• INFORMATION SHOWN
+++
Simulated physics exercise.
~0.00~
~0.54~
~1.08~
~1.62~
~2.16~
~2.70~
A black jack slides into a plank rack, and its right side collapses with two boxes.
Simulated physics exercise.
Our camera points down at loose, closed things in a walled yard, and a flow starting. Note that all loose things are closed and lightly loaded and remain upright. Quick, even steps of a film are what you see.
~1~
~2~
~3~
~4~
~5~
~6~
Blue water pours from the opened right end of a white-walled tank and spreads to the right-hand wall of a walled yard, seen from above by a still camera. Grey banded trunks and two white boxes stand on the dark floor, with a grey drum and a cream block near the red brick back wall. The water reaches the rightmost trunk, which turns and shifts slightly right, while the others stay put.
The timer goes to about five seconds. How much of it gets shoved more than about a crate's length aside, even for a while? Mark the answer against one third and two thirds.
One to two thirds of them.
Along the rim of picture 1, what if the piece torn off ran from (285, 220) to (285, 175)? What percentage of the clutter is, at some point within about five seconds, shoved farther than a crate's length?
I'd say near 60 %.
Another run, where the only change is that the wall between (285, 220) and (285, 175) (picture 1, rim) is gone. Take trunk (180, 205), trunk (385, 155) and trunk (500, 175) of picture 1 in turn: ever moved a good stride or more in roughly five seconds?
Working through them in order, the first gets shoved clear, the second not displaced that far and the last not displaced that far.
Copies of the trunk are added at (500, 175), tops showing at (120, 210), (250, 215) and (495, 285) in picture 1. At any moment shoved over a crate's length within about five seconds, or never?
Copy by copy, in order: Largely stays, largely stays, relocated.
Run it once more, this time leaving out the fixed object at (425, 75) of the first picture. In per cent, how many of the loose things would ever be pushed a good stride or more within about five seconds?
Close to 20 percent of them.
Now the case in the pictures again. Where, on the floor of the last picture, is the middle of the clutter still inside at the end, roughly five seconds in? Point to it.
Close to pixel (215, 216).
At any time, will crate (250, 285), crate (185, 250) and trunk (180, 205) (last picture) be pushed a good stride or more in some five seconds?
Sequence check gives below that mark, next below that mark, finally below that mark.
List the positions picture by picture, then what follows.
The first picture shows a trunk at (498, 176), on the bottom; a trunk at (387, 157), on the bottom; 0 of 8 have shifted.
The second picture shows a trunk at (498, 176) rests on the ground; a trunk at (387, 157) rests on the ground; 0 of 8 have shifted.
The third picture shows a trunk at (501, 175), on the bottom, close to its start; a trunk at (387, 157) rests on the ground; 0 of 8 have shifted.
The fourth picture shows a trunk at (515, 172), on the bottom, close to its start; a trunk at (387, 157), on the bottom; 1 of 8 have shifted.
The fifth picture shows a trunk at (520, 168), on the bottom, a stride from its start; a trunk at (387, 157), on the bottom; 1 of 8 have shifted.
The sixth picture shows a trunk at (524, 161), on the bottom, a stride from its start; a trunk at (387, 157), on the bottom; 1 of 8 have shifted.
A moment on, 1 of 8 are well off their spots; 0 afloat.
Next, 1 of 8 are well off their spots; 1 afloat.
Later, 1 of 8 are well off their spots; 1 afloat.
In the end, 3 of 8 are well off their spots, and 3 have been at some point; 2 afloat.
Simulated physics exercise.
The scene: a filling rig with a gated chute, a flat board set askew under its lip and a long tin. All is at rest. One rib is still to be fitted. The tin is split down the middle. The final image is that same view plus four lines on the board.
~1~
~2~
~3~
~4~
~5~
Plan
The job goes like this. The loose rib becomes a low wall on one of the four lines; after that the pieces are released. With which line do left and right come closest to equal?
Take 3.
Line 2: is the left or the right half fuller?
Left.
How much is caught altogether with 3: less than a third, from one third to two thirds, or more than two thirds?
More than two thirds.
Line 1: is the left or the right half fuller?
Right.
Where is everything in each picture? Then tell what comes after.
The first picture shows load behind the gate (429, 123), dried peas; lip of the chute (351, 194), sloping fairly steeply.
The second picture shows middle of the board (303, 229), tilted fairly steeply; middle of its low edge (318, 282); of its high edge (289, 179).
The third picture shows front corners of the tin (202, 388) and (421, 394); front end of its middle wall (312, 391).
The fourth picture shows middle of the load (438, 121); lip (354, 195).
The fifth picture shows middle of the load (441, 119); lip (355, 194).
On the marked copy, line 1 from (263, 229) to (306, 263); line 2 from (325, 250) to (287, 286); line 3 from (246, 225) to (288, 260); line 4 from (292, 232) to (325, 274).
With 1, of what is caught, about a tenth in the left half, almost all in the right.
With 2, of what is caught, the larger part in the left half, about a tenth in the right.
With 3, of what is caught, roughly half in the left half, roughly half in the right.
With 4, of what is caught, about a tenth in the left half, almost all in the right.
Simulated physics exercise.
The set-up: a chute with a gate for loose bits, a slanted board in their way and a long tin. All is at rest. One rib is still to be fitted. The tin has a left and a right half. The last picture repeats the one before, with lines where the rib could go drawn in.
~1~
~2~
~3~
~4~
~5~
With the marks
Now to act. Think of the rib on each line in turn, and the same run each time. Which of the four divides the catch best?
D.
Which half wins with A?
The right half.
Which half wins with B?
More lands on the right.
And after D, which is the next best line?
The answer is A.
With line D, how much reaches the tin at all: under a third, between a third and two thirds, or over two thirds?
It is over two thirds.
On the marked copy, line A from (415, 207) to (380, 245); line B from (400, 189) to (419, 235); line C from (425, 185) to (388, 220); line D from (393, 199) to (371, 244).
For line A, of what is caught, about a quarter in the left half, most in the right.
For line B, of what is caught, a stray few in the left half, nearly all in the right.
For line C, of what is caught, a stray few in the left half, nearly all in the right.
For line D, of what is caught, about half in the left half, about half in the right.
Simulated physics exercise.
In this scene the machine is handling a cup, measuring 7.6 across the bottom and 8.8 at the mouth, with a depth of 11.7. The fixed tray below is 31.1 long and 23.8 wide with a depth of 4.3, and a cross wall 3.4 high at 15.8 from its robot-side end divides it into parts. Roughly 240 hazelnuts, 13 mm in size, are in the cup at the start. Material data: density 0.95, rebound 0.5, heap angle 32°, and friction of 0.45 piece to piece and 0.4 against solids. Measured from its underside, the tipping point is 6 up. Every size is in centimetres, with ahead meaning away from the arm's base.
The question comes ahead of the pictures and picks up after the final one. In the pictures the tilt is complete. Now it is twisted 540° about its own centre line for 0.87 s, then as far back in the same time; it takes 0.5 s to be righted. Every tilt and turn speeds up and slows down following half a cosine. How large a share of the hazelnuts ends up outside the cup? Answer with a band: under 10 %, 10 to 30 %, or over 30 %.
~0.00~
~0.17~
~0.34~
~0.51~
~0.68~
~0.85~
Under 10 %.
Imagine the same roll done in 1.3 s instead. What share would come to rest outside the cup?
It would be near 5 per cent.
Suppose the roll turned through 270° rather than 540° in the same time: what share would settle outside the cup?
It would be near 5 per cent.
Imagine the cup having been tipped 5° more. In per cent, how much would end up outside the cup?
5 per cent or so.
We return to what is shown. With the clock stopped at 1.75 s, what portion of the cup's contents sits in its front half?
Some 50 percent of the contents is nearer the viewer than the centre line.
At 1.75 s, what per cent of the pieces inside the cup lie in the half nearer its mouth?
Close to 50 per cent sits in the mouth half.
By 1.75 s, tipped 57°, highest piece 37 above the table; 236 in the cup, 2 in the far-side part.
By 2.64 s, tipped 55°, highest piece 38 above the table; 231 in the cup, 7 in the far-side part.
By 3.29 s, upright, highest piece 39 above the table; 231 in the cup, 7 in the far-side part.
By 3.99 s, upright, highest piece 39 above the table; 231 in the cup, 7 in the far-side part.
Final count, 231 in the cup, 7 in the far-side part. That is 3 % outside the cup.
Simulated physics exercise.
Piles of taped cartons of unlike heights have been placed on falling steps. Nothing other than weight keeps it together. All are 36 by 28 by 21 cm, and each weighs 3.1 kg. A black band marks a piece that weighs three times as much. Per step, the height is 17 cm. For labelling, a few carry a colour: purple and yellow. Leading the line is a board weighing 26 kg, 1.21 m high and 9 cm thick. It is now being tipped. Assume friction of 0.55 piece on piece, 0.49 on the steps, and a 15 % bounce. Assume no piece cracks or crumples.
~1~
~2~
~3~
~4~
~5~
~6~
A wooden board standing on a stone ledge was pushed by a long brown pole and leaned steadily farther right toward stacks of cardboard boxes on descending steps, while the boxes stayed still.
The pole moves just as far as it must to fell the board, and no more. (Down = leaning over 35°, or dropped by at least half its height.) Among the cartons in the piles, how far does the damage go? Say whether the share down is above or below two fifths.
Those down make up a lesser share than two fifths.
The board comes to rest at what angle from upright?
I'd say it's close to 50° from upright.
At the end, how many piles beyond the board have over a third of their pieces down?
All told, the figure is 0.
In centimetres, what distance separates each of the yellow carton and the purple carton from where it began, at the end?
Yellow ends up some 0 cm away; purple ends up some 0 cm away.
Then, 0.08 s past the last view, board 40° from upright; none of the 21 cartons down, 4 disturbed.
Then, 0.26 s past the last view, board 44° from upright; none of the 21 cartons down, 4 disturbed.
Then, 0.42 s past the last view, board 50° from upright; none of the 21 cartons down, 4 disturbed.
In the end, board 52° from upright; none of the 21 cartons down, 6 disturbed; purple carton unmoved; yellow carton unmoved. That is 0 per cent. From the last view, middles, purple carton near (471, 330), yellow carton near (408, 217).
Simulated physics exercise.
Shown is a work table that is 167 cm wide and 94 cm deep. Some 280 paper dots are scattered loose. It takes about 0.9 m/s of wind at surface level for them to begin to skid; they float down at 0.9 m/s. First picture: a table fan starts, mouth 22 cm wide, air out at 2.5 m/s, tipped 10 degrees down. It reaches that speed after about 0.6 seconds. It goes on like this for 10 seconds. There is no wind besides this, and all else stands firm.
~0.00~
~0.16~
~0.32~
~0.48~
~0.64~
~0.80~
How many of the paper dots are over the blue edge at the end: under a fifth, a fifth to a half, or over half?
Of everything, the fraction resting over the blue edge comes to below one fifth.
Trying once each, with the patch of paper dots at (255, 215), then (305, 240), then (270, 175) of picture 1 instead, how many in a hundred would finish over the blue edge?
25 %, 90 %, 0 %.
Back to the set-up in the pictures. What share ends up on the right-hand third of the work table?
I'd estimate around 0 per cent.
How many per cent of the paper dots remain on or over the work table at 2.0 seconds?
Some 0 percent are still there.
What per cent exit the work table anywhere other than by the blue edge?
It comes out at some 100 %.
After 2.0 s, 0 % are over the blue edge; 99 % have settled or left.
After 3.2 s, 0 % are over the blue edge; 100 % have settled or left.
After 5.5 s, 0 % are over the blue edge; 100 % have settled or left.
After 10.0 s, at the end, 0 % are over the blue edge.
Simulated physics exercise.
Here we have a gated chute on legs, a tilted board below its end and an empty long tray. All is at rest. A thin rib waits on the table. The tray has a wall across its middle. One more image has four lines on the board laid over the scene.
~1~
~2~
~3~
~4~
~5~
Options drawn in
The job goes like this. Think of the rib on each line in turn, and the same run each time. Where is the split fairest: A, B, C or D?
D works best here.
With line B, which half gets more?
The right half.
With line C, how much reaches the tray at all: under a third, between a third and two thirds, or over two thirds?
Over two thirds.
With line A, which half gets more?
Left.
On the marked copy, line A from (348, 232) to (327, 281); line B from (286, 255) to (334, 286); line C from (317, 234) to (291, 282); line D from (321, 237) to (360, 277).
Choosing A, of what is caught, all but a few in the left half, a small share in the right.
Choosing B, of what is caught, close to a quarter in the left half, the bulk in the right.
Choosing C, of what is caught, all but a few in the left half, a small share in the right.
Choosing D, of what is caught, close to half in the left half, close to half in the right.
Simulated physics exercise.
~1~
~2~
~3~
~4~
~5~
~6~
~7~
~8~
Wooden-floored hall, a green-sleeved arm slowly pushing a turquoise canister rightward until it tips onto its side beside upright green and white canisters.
+++
• SHORT PROBLEM
Identify which lines contain the word "hazelnuts" and copy each one.

• EXERCISE RESPONSE
In this scene the machine is handling a cup, measuring 7.6 across the bottom and 8.8 at the mouth, with a depth of 11.7. The fixed tray below is 31.1 long and 23.8 wide with a depth of 4.3, and a cross wall 3.4 high at 15.8 from its robot-side end divides it into parts. Roughly 240 hazelnuts, 13 mm in size, are in the cup at the start. Material data: density 0.95, rebound 0.5, heap angle 32°, and friction of 0.45 piece to piece and 0.4 against solids. Measured from its underside, the tipping point is 6 up. Every size is in centimetres, with ahead meaning away from the arm's base.
The question comes ahead of the pictures and picks up after the final one. In the pictures the tilt is complete. Now it is twisted 540° about its own centre line for 0.87 s, then as far back in the same time; it takes 0.5 s to be righted. Every tilt and turn speeds up and slows down following half a cosine. How large a share of the hazelnuts ends up outside the cup? Answer with a band: under 10 %, 10 to 30 %, or over 30 %.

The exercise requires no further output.